Aim of the task: Go through the records and extract every line with the word "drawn".

##### Data rows #####

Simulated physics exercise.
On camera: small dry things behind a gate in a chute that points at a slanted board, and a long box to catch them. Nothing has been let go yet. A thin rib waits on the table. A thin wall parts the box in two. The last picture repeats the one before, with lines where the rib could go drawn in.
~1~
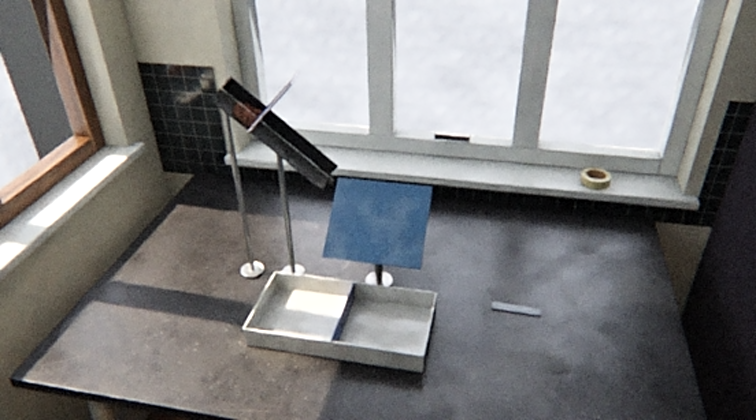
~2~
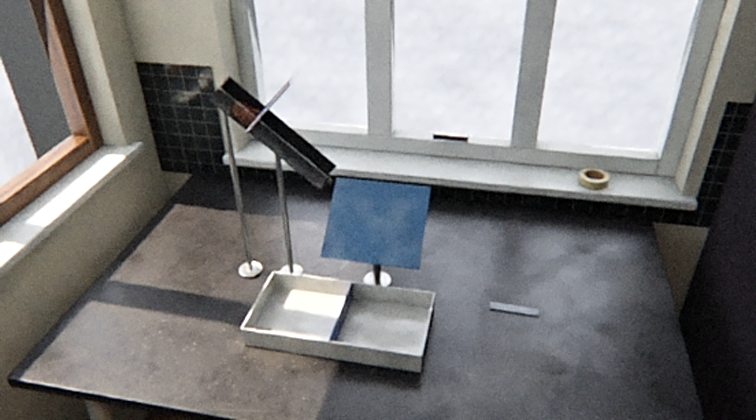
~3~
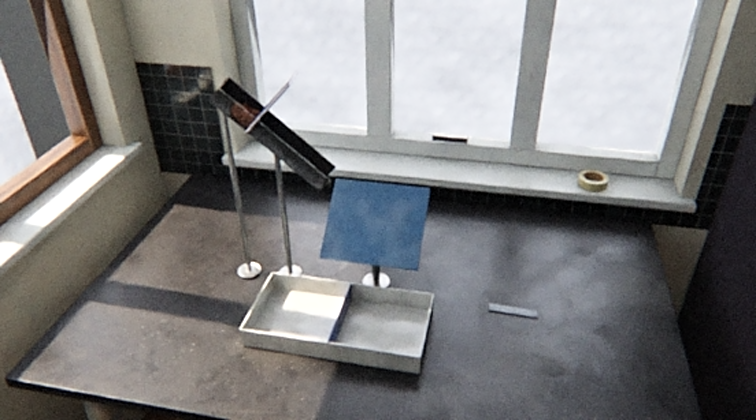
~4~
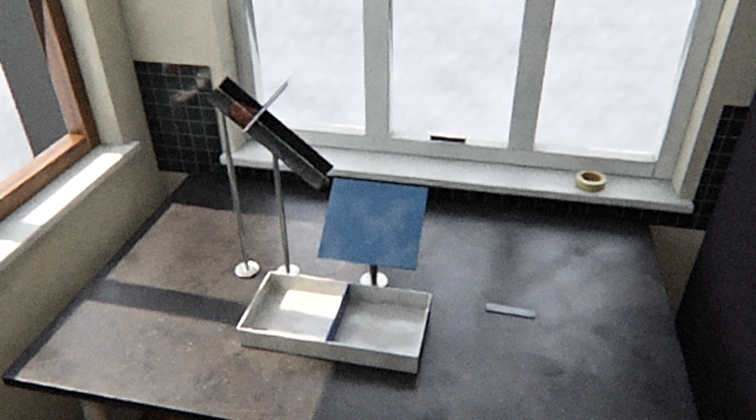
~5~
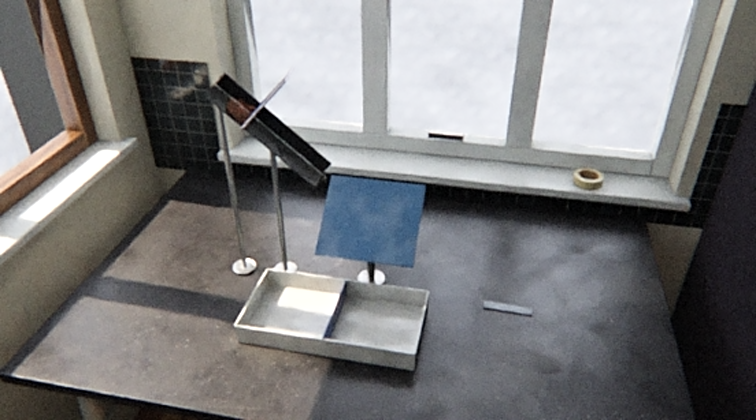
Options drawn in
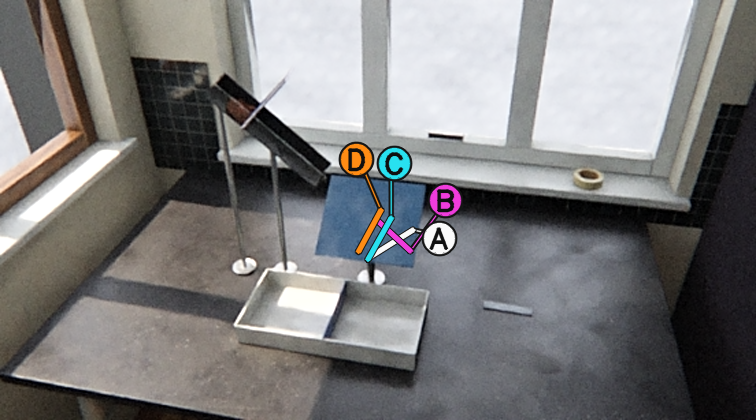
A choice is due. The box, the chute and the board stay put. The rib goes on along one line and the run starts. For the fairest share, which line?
It is D.
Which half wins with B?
The right half.
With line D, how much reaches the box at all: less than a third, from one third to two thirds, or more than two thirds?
It is more than two thirds.
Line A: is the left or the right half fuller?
The right half.
On the marked copy, line A from (412, 230) to (371, 256); line B from (376, 219) to (410, 250); line C from (391, 217) to (367, 259); line D from (381, 210) to (358, 251).
With A, of what is caught, just a few in the left half, almost all in the right.
With B, of what is caught, just a few in the left half, almost all in the right.
With C, of what is caught, about a tenth in the left half, almost all in the right.
With D, of what is caught, roughly half in the left half, roughly half in the right.
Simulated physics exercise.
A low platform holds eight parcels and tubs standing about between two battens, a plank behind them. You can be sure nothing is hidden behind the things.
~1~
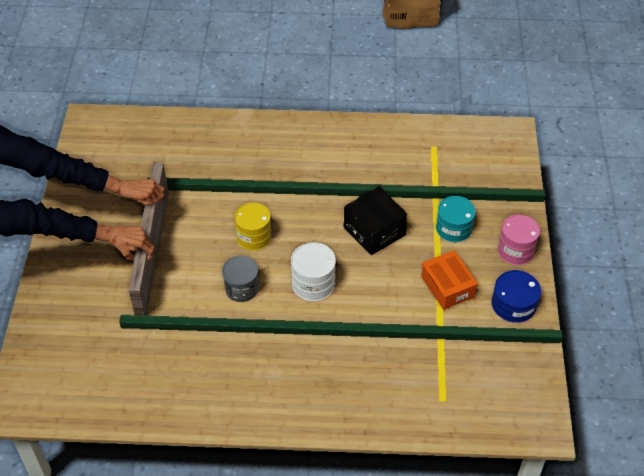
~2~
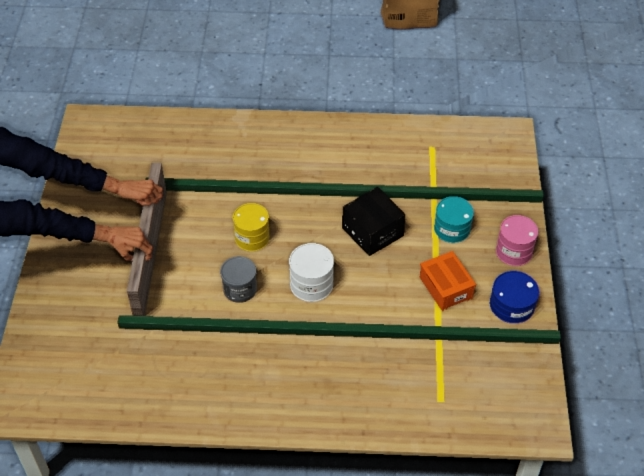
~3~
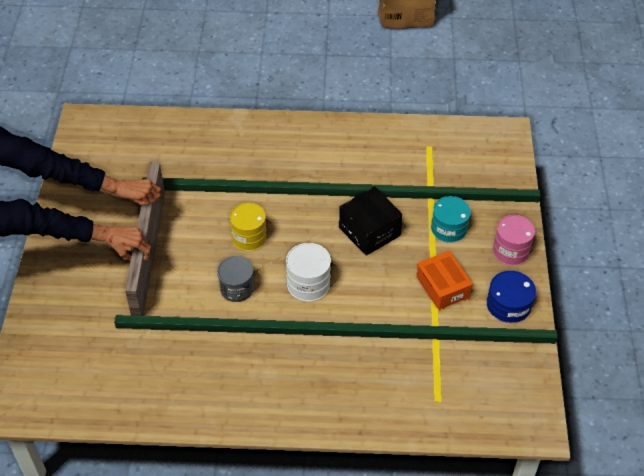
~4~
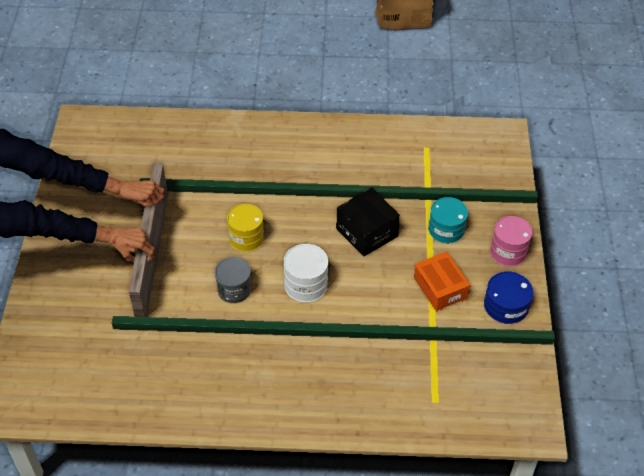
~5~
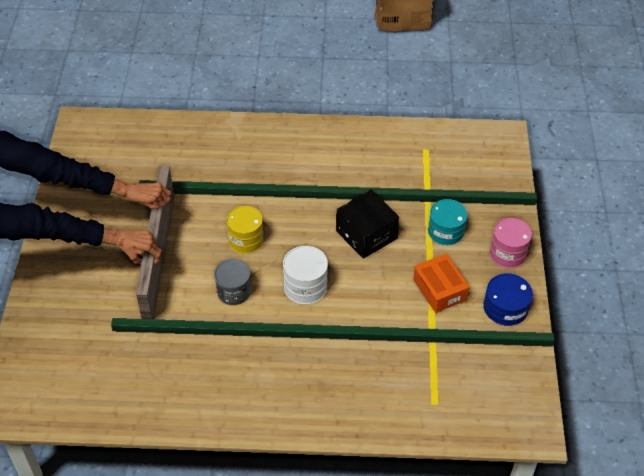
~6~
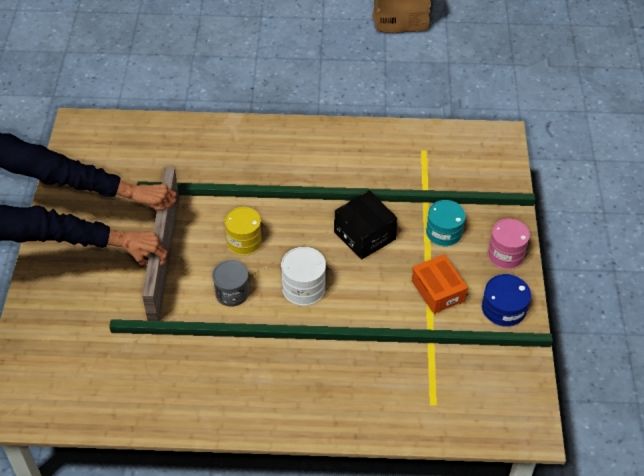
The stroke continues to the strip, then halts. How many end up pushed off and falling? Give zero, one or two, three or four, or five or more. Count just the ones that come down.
Zero fall.
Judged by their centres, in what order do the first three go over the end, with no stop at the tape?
Earliest first, the order is the blue canister, the turquoise canister, the orange tote.
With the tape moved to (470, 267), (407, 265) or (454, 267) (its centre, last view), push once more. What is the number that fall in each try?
The counts come to 1, then 0, then 1.
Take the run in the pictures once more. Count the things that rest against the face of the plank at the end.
That makes 2.
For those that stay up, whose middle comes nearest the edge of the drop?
The blue canister ends nearest.
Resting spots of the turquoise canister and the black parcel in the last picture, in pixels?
In the last picture the turquoise canister sits at (518, 211) while the black parcel sits at (471, 216).
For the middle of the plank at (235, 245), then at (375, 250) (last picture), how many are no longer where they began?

#####

Completed exercise:
On camera: small dry things behind a gate in a chute that points at a slanted board, and a long box to catch them. Nothing has been let go yet. A thin rib waits on the table. A thin wall parts the box in two. The last picture repeats the one before, with lines where the rib could go drawn in.
Options drawn in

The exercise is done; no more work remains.